BEGIN

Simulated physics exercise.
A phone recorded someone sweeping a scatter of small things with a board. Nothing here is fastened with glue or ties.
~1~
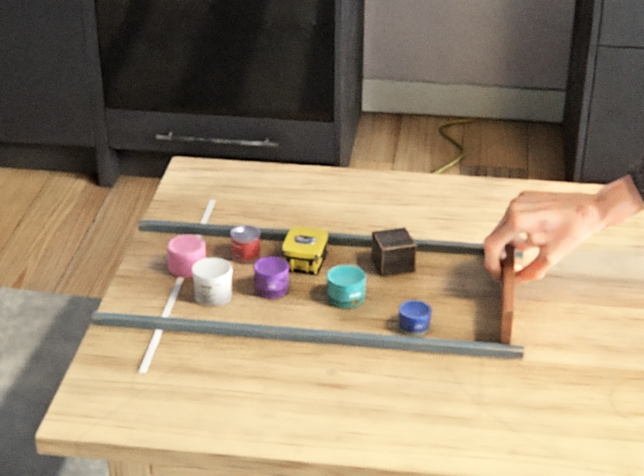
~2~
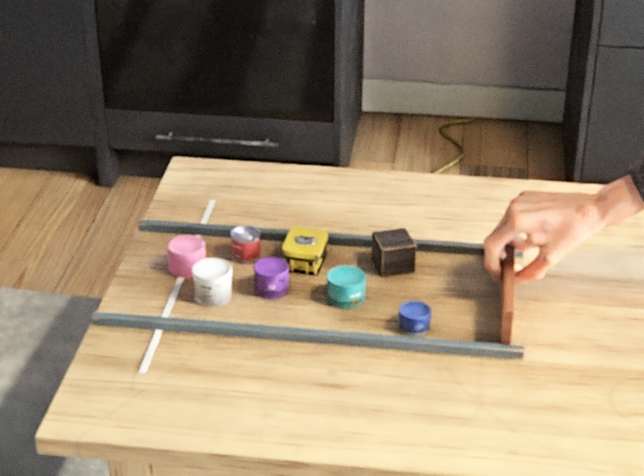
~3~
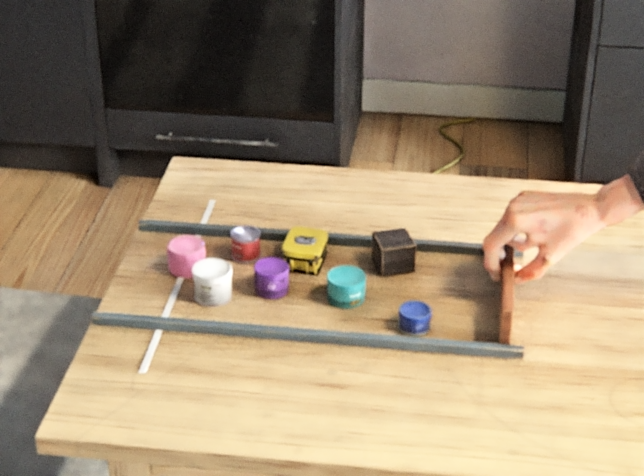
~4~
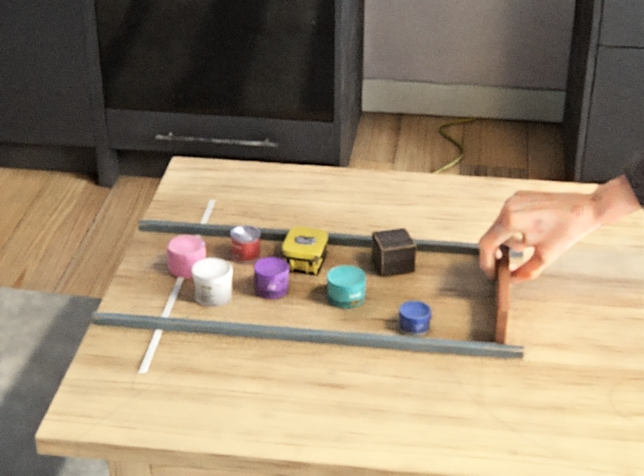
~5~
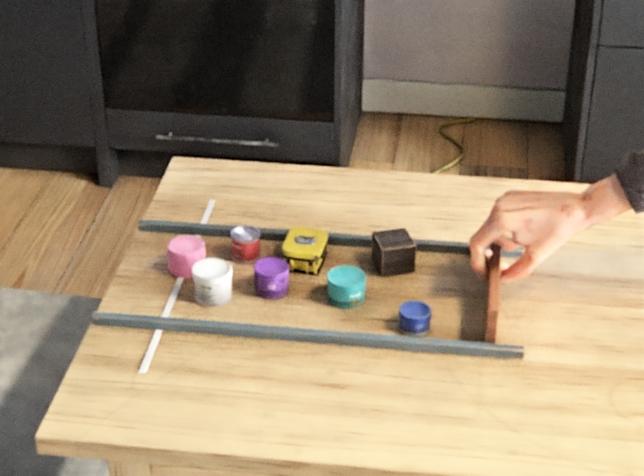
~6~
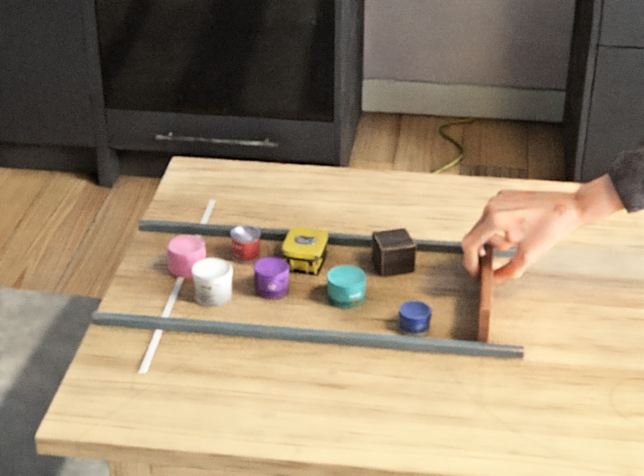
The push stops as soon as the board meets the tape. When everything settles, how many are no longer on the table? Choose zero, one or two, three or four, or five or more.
When everything settles, one or two are no longer on the table.
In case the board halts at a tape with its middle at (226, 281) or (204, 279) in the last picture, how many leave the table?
Floor count: 0; 0.
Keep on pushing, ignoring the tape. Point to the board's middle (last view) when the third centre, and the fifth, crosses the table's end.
For the first, roughly (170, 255); for the next, roughly (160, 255).
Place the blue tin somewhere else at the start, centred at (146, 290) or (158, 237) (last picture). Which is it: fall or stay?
Place by place, it stays put; goes off.
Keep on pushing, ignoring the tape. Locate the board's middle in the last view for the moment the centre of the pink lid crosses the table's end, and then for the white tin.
Around (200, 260), then around (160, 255).
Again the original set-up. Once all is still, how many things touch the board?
3 of them.
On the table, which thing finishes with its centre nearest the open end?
The foremost one is the yellow case.
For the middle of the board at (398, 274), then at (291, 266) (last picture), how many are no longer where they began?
First 2, after that 6.
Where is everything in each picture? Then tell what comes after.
The first picture shows pink lid (187, 256); white tin (213, 282); red tin (246, 244); board (508, 283); tape (181, 277).
The second picture shows white tin (213, 283); board (508, 283).
The third picture shows red tin (246, 244); black block (394, 252).
The fourth picture shows pink lid (187, 257); blue tin (415, 319).
The fifth picture shows white tin (213, 283); purple tub (272, 278).
The sixth picture shows pink lid (187, 257); white tin (213, 283); red tin (246, 244); board (486, 281); tape (181, 277).
Soon after, none off yet; pink lid at rest near (187, 257); white tin at rest near (213, 283); red tin at rest near (246, 244).
At rest, the number that fall off is one or two; fallen, red tin and pink lid.
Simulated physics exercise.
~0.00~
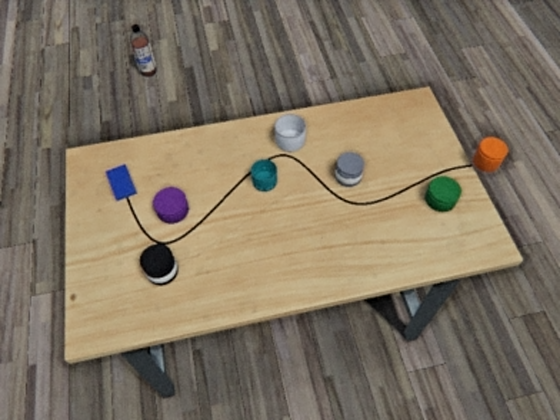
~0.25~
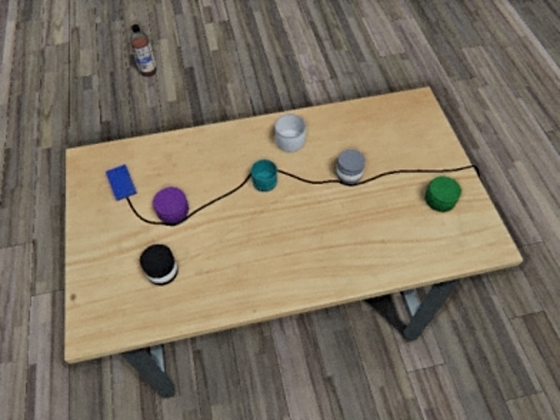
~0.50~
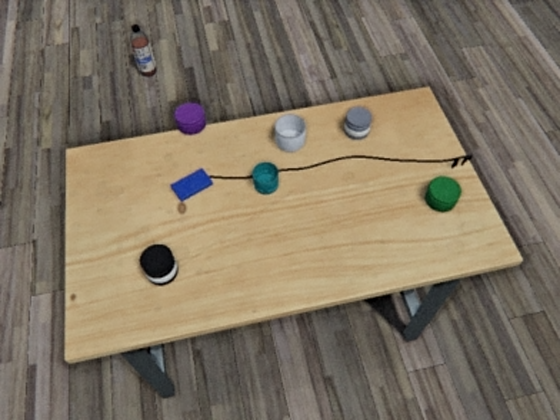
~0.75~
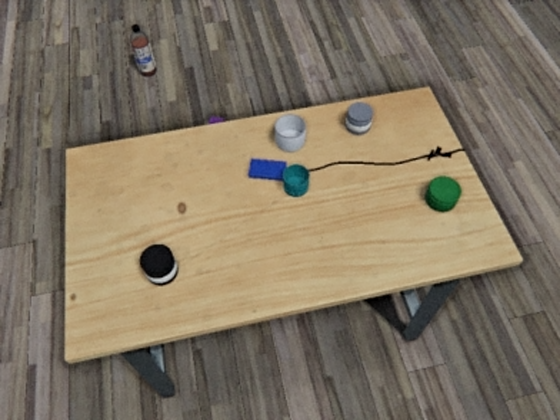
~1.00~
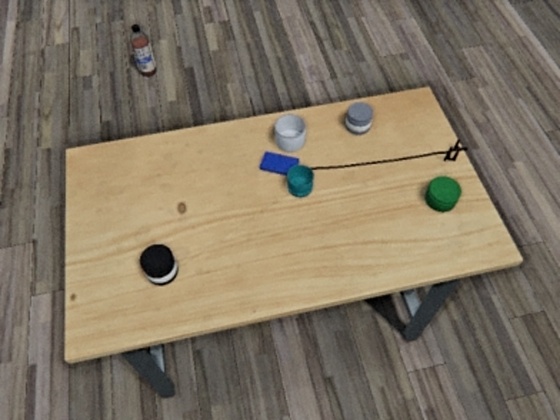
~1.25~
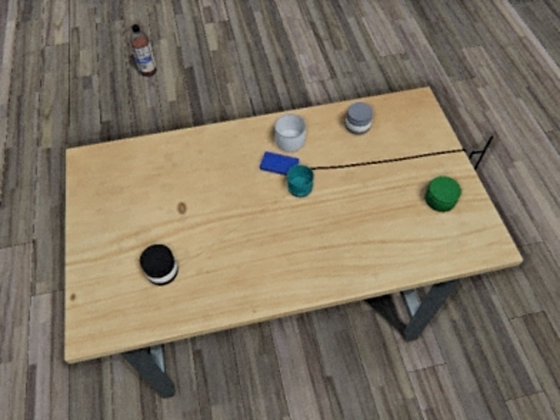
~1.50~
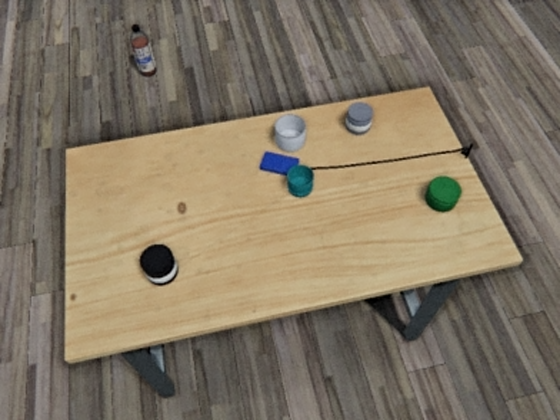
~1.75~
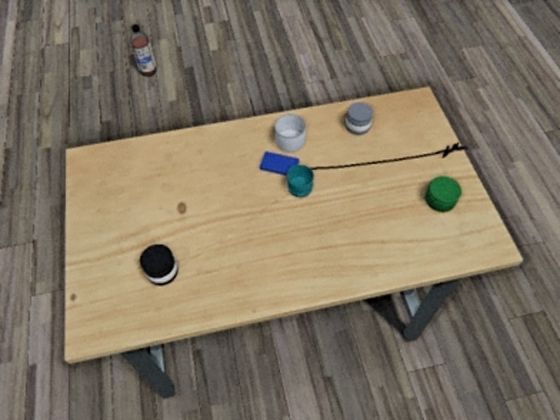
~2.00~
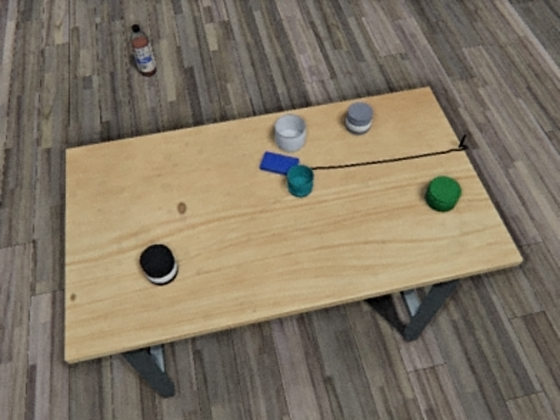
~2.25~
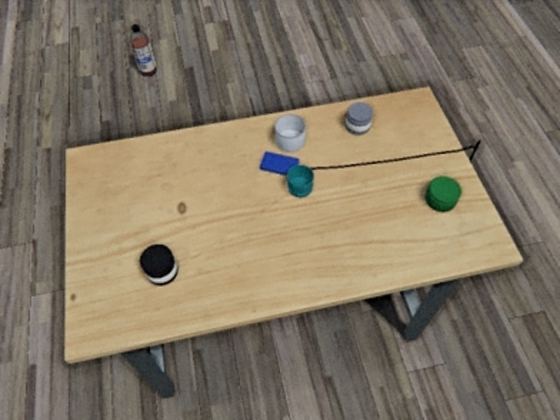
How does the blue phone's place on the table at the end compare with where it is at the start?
At the start the blue phone lies near the left end of the table, close to the purple tub. By the end it is far to the right and slightly farther up, resting beside the teal cup and just below the white mug.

END

Retype everything in the material word for word, minus pictures.

## OUTPUT FOR THIS EXERCISE:
Simulated physics exercise.
A phone recorded someone sweeping a scatter of small things with a board. Nothing here is fastened with glue or ties.
~1~
~2~
~3~
~4~
~5~
~6~
The push stops as soon as the board meets the tape. When everything settles, how many are no longer on the table? Choose zero, one or two, three or four, or five or more.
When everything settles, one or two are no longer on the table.
In case the board halts at a tape with its middle at (226, 281) or (204, 279) in the last picture, how many leave the table?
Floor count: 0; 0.
Keep on pushing, ignoring the tape. Point to the board's middle (last view) when the third centre, and the fifth, crosses the table's end.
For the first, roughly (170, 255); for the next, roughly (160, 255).
Place the blue tin somewhere else at the start, centred at (146, 290) or (158, 237) (last picture). Which is it: fall or stay?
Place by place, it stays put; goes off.
Keep on pushing, ignoring the tape. Locate the board's middle in the last view for the moment the centre of the pink lid crosses the table's end, and then for the white tin.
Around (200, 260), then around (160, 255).
Again the original set-up. Once all is still, how many things touch the board?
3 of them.
On the table, which thing finishes with its centre nearest the open end?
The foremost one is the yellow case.
For the middle of the board at (398, 274), then at (291, 266) (last picture), how many are no longer where they began?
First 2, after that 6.
Where is everything in each picture? Then tell what comes after.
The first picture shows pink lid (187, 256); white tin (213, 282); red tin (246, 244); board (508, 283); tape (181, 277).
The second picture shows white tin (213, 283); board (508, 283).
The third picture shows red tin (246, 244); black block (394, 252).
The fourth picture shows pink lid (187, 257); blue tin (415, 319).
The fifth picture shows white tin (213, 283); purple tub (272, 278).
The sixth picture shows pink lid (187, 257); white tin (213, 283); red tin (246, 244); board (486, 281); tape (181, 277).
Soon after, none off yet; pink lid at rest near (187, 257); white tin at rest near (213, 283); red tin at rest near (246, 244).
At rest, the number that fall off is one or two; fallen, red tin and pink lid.
Simulated physics exercise.
~0.00~
~0.25~
~0.50~
~0.75~
~1.00~
~1.25~
~1.50~
~1.75~
~2.00~
~2.25~
How does the blue phone's place on the table at the end compare with where it is at the start?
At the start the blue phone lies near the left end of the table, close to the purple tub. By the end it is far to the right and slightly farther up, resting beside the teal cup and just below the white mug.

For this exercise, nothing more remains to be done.